***** COLLECTED DATA
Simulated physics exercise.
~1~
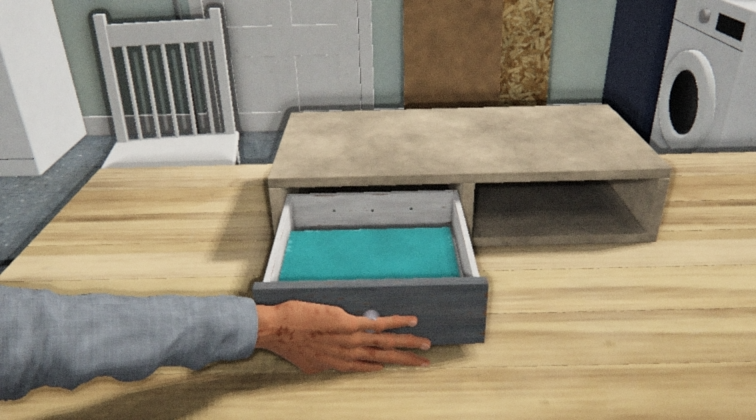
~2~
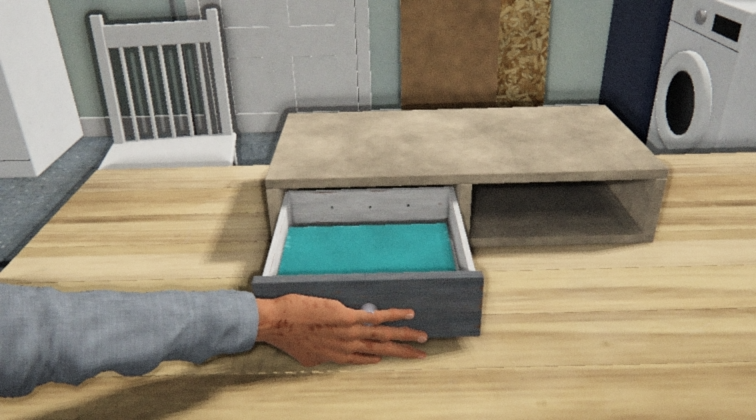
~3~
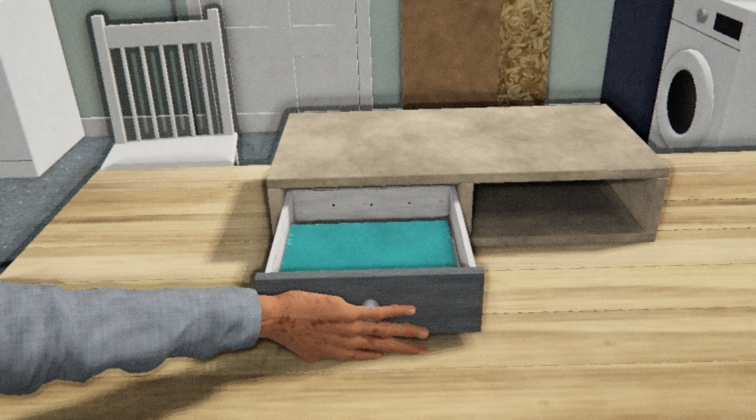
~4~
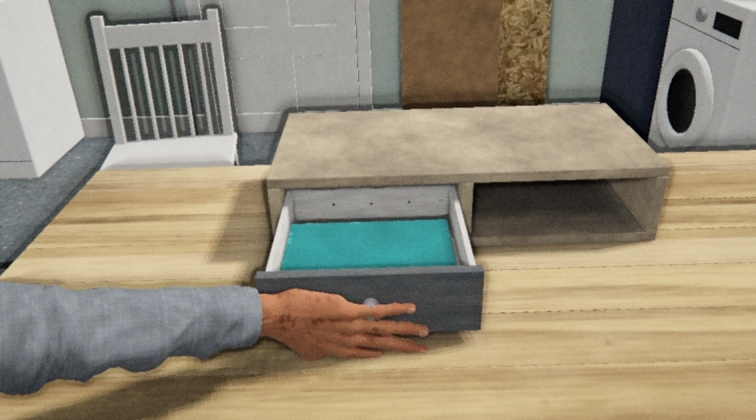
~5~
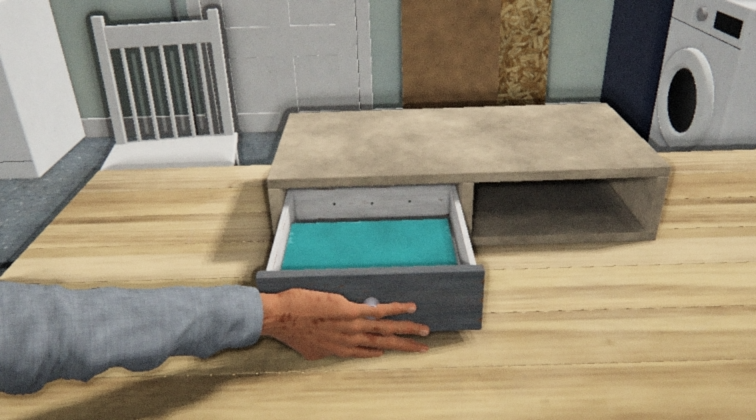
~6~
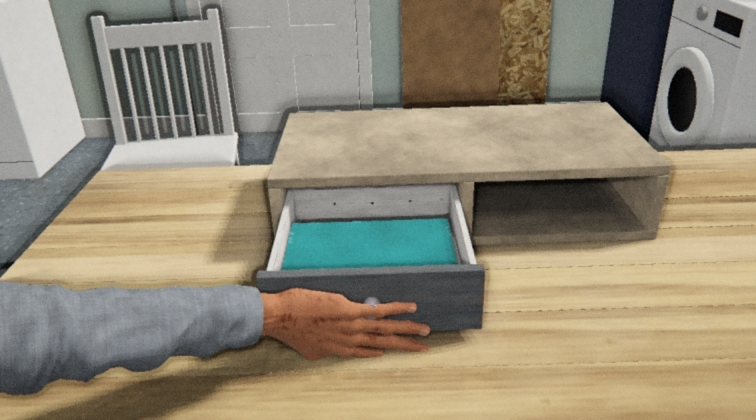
A hand in a blue-grey sleeve rested against the front of an open drawer with a turquoise book inside, and the drawer slid in slightly toward the chest, then barely moved at all.
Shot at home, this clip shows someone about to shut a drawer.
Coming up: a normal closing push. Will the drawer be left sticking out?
No, it ends flush.
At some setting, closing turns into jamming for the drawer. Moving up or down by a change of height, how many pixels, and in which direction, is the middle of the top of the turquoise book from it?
Up by around 32 pixels.
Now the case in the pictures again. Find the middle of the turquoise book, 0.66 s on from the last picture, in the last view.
Roughly at (370, 214).
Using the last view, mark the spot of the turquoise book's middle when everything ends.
It comes to rest at about (370, 185) in the last picture.
Then, 0.40 s after the last picture, drawer starting in.
Then, 0.66 s after the last picture, drawer about half in.
Then, 0.88 s after the last picture, drawer nearly in.
At rest, the drawer goes all the way in.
**********
Transcribe all the lines above exactly, apart from the pictures.

Simulated physics exercise.
~1~
~2~
~3~
~4~
~5~
~6~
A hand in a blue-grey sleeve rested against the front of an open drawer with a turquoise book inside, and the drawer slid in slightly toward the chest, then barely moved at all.
Shot at home, this clip shows someone about to shut a drawer.
Coming up: a normal closing push. Will the drawer be left sticking out?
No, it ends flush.
At some setting, closing turns into jamming for the drawer. Moving up or down by a change of height, how many pixels, and in which direction, is the middle of the top of the turquoise book from it?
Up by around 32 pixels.
Now the case in the pictures again. Find the middle of the turquoise book, 0.66 s on from the last picture, in the last view.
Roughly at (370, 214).
Using the last view, mark the spot of the turquoise book's middle when everything ends.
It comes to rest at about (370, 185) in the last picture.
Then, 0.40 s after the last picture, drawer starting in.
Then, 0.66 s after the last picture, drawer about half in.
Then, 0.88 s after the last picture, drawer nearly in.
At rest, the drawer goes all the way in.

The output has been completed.